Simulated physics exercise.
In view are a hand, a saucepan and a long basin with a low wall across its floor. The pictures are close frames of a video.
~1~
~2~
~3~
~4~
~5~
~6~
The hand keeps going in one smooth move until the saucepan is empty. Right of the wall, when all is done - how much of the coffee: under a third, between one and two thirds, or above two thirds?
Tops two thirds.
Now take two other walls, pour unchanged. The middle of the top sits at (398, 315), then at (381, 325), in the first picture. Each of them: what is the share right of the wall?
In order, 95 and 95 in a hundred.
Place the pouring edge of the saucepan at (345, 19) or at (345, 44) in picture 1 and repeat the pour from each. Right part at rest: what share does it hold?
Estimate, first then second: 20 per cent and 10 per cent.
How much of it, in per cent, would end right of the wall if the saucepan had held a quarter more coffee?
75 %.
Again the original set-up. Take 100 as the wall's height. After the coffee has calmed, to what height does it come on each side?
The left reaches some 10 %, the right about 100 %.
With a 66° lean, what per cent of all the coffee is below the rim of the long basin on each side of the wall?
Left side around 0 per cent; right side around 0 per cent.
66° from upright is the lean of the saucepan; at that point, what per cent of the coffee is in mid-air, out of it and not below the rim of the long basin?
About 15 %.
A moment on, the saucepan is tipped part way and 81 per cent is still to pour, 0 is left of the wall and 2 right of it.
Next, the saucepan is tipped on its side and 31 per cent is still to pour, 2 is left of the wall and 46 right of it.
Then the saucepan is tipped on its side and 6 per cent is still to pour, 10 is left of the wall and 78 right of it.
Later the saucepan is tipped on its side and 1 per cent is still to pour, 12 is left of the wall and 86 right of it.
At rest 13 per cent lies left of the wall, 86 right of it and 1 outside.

### INSTRUCTION
Extract the lines above from the one containing "How much of it, in" to the last line, both included, exactly as written.

### OUTPUT FOR THIS EXERCISE
How much of it, in per cent, would end right of the wall if the saucepan had held a quarter more coffee?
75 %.
Again the original set-up. Take 100 as the wall's height. After the coffee has calmed, to what height does it come on each side?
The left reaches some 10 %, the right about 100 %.
With a 66° lean, what per cent of all the coffee is below the rim of the long basin on each side of the wall?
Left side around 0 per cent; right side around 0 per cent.
66° from upright is the lean of the saucepan; at that point, what per cent of the coffee is in mid-air, out of it and not below the rim of the long basin?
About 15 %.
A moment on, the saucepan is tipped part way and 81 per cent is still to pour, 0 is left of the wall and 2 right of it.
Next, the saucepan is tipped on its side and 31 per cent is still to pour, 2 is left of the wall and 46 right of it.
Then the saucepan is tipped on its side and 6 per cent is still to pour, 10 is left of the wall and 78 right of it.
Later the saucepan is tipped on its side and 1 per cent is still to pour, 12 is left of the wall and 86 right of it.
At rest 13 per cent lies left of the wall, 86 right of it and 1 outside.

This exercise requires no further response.